Challenge: The lines to extract run from the first line of the material below to the line containing "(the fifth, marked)", both included; leave the pictures behind.

Data in this exercise:
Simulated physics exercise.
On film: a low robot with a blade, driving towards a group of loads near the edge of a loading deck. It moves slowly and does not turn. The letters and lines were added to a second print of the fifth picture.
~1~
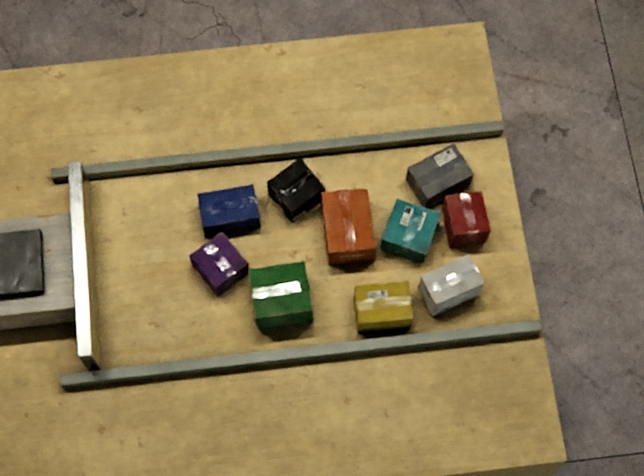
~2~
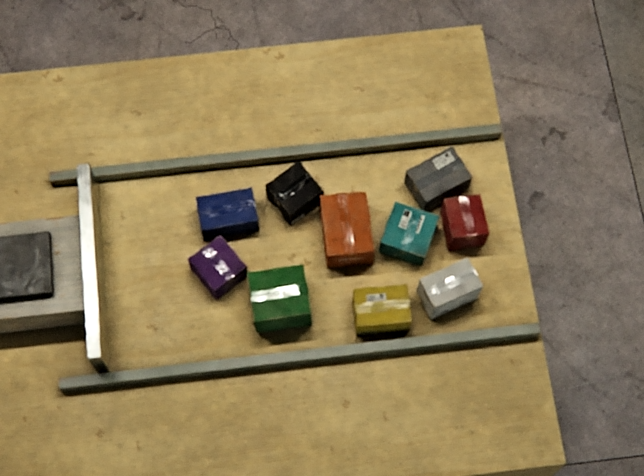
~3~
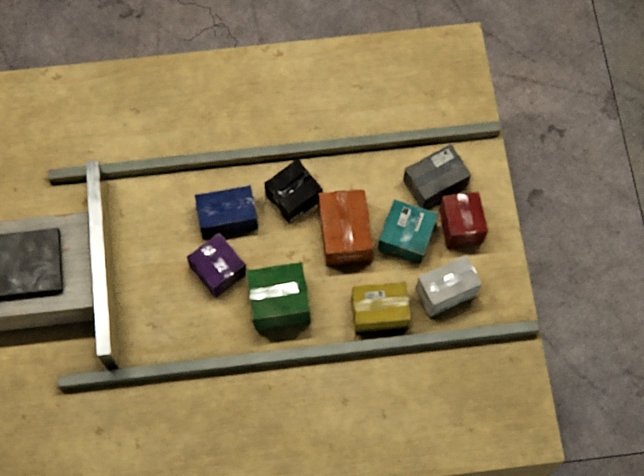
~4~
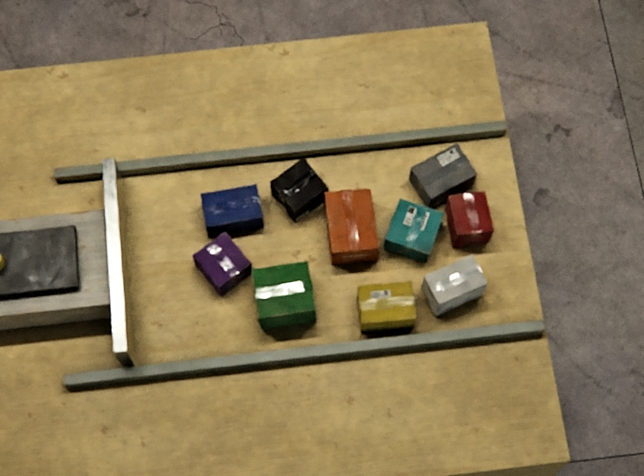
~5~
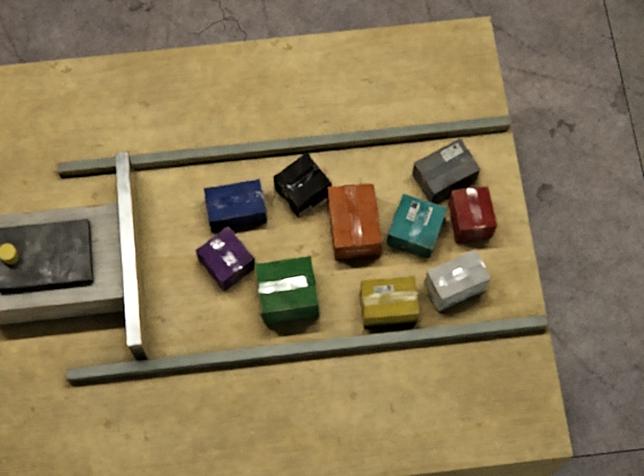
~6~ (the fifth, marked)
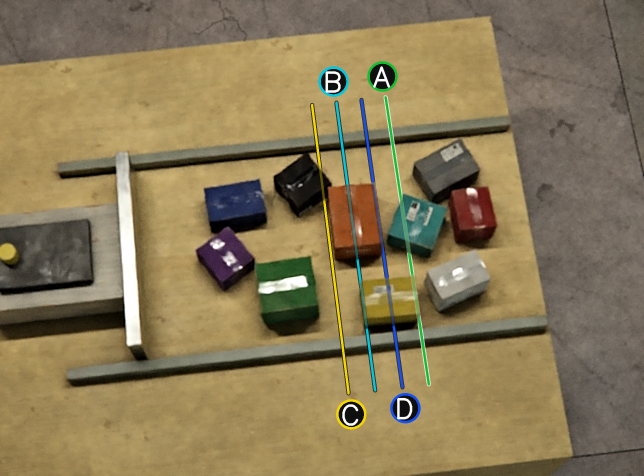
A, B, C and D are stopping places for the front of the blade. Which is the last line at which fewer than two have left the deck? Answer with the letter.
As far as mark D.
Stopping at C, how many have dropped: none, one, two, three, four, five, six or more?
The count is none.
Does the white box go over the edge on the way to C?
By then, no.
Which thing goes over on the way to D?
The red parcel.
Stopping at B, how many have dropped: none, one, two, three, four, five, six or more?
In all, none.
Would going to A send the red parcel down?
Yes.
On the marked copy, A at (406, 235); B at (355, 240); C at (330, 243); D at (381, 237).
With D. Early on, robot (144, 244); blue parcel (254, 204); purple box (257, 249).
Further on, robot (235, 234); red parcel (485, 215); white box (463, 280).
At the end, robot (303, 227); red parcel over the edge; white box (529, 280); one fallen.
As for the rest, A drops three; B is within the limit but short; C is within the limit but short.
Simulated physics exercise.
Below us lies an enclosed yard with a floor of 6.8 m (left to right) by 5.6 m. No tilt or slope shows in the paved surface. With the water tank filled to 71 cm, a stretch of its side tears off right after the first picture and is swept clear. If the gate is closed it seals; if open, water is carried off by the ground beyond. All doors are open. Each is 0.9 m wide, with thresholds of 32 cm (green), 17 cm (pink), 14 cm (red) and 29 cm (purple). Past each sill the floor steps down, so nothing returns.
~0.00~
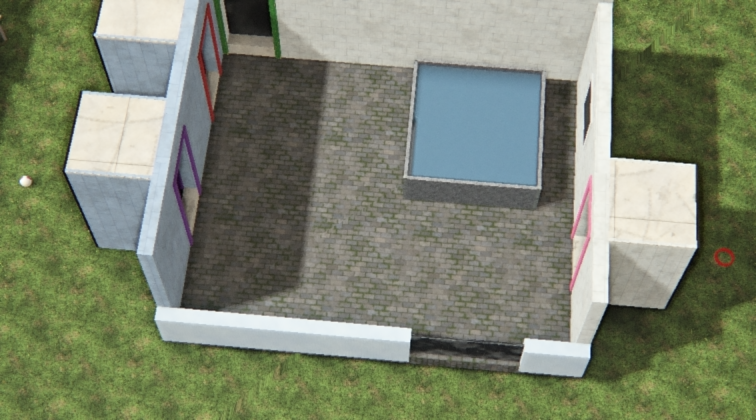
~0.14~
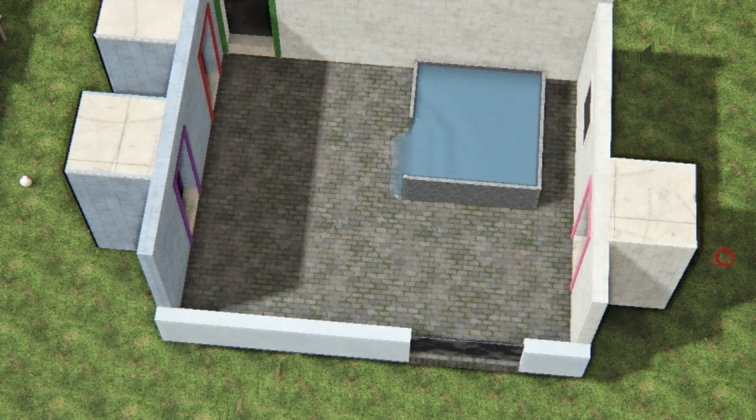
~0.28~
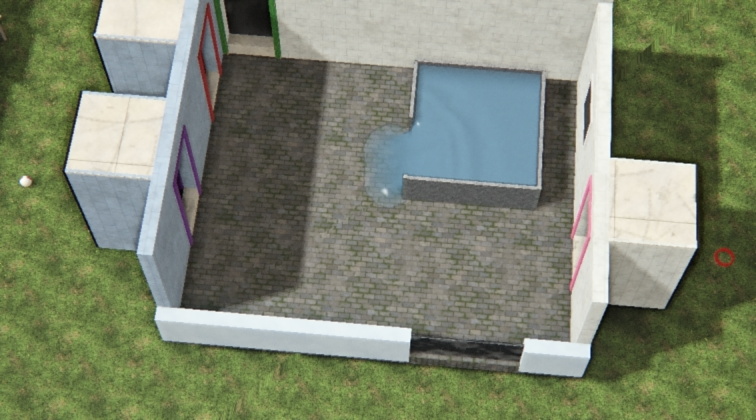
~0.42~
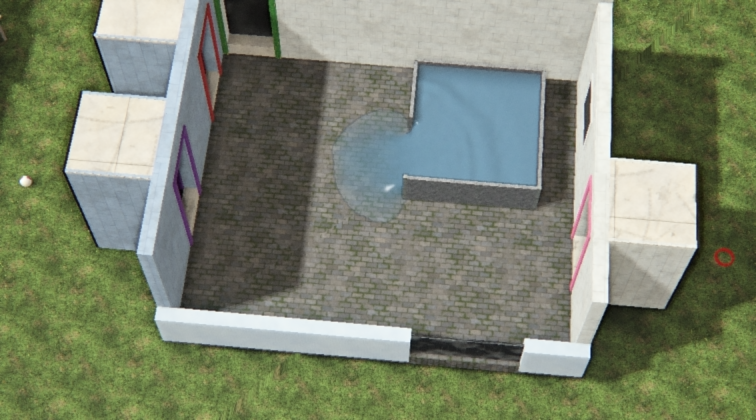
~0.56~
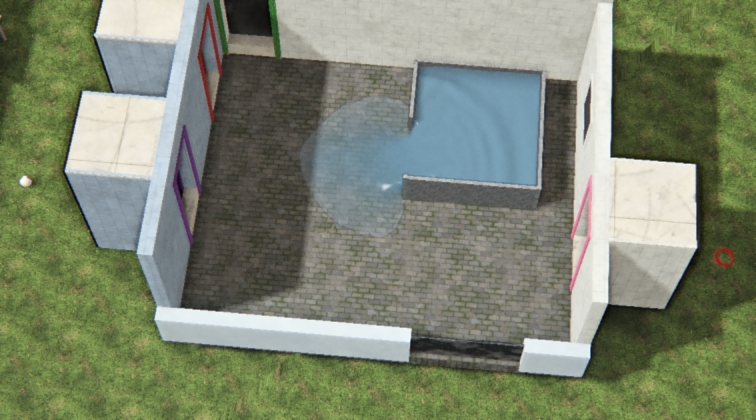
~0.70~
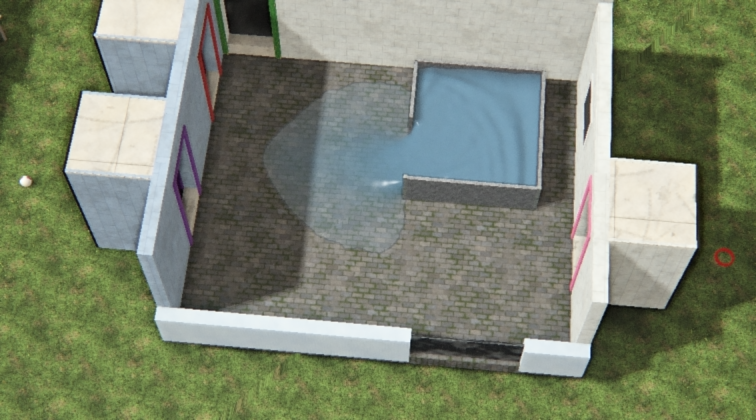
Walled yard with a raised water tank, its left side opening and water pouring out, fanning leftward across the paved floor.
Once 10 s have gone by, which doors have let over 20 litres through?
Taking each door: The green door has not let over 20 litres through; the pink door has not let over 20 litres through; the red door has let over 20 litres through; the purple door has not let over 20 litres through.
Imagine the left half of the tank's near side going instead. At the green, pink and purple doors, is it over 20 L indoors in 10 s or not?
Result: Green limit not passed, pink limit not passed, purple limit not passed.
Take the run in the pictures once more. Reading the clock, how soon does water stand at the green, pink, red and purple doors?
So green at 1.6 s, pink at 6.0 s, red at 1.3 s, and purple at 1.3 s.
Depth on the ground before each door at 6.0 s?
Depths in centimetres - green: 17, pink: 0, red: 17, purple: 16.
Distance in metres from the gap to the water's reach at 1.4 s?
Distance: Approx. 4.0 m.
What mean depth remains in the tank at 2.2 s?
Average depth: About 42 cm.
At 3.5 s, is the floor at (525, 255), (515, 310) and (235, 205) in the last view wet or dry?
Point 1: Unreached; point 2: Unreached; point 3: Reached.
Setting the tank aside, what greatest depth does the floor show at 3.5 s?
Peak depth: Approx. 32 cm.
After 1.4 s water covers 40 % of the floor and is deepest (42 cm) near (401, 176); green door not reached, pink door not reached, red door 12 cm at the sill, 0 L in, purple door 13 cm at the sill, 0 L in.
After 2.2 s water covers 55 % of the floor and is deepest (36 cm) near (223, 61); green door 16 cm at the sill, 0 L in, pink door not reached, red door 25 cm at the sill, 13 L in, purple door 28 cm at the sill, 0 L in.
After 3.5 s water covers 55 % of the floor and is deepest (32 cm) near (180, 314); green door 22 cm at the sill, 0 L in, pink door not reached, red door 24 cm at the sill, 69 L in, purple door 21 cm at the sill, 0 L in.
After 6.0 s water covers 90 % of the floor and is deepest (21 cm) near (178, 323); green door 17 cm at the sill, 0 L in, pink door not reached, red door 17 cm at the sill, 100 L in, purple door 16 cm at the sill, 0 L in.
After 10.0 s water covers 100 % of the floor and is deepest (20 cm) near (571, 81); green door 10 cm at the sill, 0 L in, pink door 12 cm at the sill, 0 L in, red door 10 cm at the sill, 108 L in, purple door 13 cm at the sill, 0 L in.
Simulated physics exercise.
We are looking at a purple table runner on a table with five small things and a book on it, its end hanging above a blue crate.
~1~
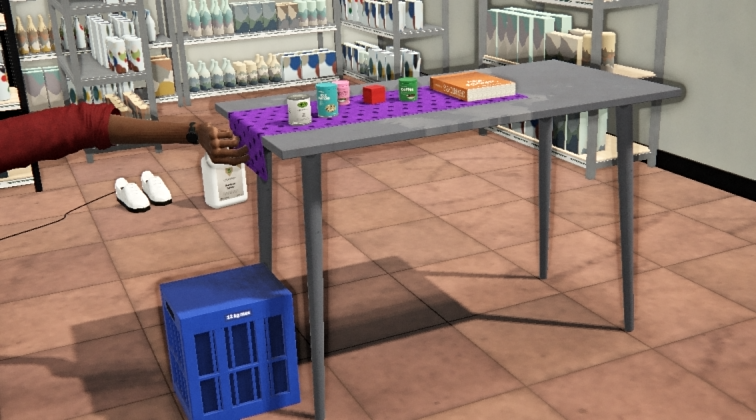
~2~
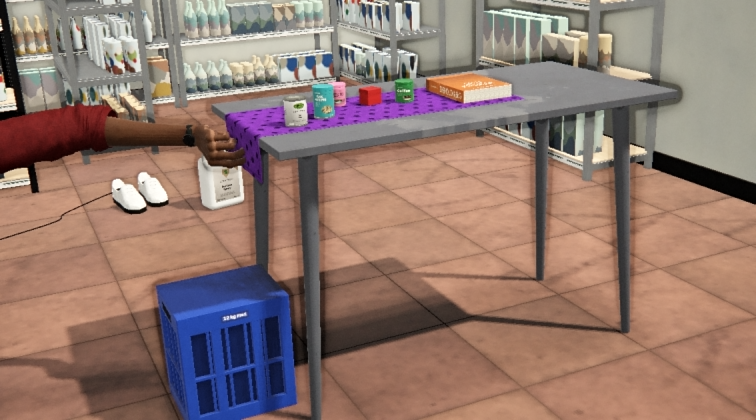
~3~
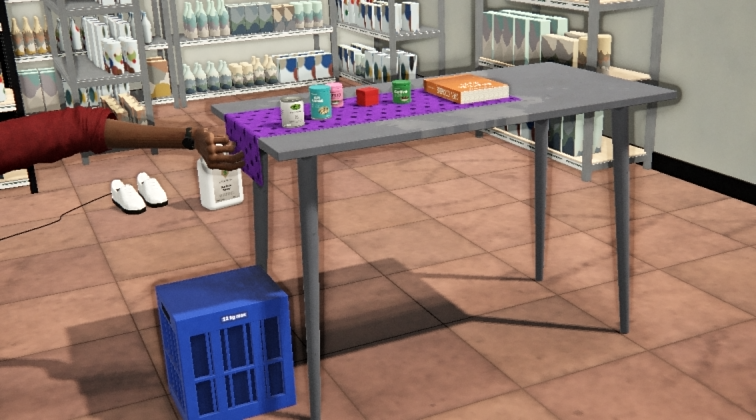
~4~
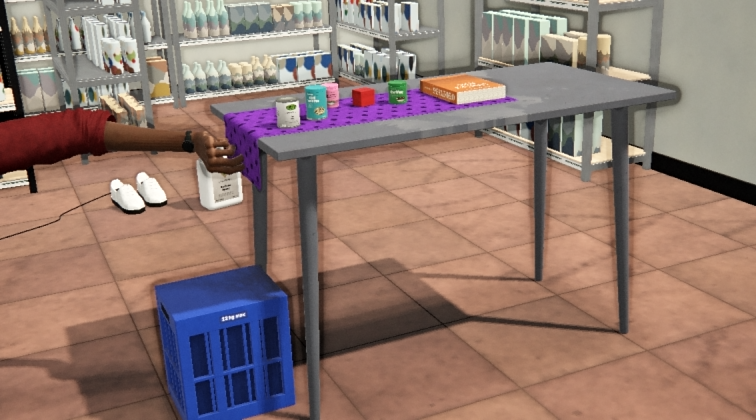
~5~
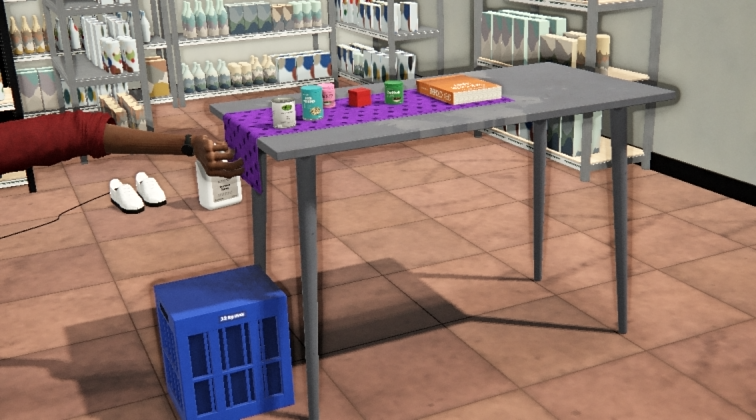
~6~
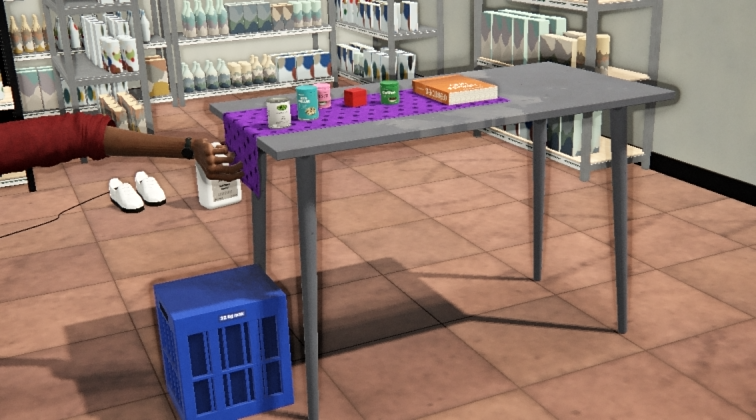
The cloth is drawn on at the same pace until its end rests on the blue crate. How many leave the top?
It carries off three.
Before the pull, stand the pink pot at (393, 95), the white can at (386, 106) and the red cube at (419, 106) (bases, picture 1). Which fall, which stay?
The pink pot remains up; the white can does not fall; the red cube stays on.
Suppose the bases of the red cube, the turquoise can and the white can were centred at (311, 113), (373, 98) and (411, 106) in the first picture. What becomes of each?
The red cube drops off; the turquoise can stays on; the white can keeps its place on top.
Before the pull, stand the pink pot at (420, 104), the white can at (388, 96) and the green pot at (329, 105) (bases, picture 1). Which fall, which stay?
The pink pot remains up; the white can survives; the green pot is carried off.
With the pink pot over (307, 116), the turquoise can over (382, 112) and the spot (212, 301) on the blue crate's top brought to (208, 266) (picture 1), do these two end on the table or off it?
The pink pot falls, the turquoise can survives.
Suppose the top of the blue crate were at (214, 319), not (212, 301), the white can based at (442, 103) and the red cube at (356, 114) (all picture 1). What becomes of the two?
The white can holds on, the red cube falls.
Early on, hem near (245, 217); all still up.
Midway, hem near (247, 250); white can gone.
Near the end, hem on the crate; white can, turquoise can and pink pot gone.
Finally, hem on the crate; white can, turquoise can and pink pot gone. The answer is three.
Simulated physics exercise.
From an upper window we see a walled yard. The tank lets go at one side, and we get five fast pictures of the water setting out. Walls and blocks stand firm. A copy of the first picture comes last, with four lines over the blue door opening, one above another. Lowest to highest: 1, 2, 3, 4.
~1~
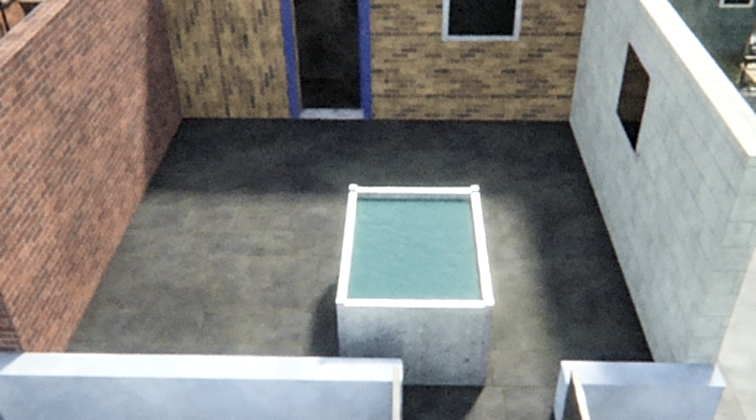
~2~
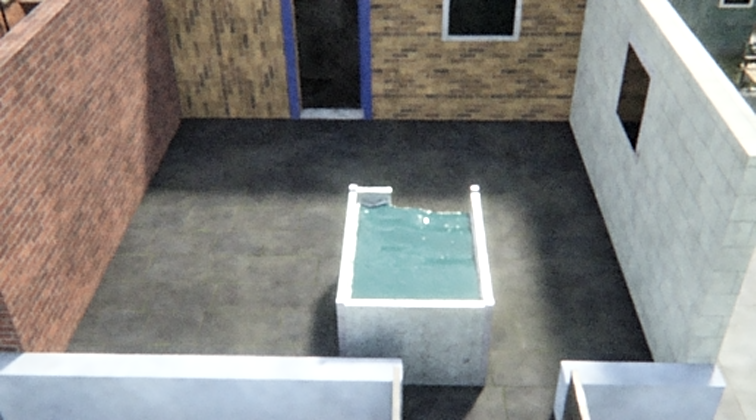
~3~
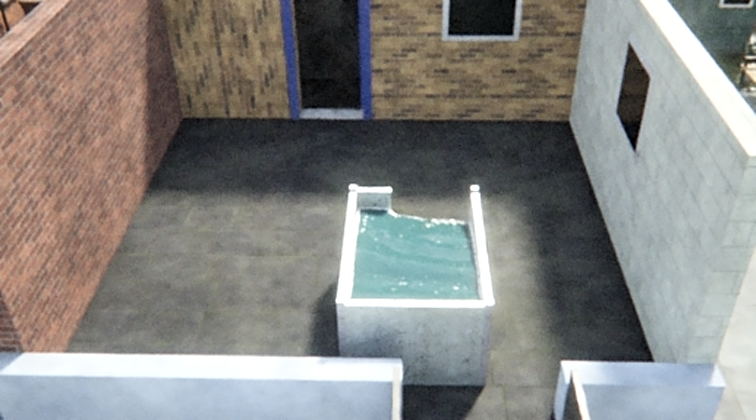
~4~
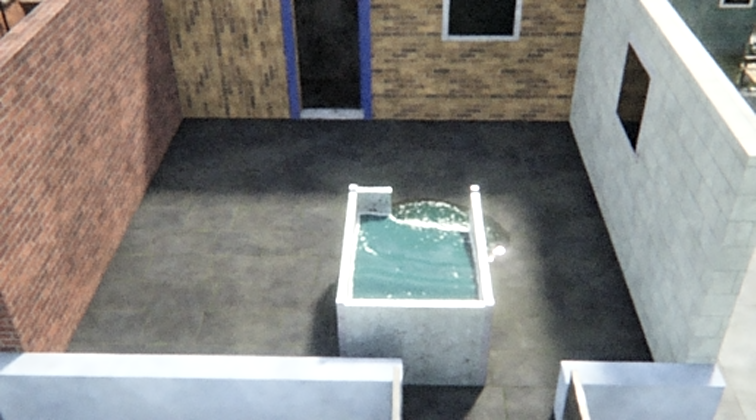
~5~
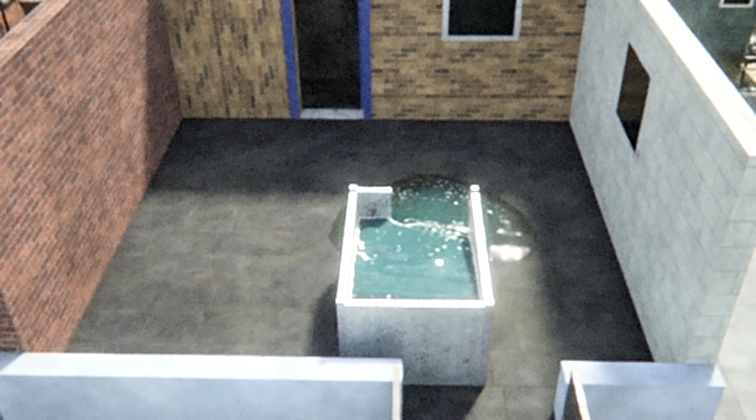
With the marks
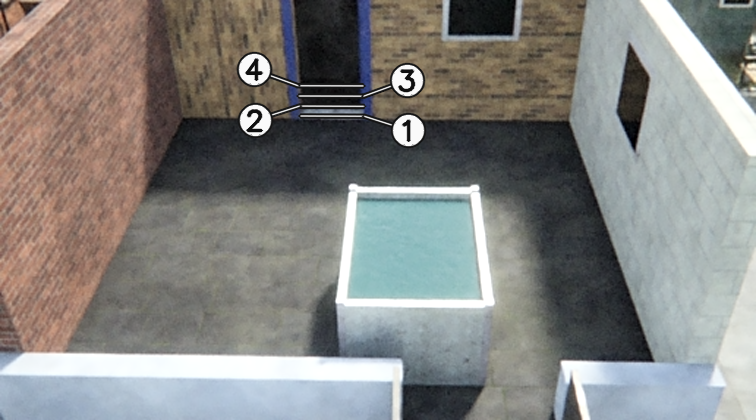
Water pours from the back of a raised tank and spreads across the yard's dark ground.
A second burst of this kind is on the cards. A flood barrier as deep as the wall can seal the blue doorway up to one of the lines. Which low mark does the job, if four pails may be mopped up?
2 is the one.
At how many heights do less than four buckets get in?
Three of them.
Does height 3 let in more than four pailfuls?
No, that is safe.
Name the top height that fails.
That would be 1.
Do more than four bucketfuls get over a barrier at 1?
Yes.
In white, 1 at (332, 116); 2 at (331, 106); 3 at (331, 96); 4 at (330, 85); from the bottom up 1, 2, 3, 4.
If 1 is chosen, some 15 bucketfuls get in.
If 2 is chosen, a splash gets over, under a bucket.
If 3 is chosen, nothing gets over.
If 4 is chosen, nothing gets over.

Correct result:
Simulated physics exercise.
On film: a low robot with a blade, driving towards a group of loads near the edge of a loading deck. It moves slowly and does not turn. The letters and lines were added to a second print of the fifth picture.
~1~
~2~
~3~
~4~
~5~
~6~ (the fifth, marked)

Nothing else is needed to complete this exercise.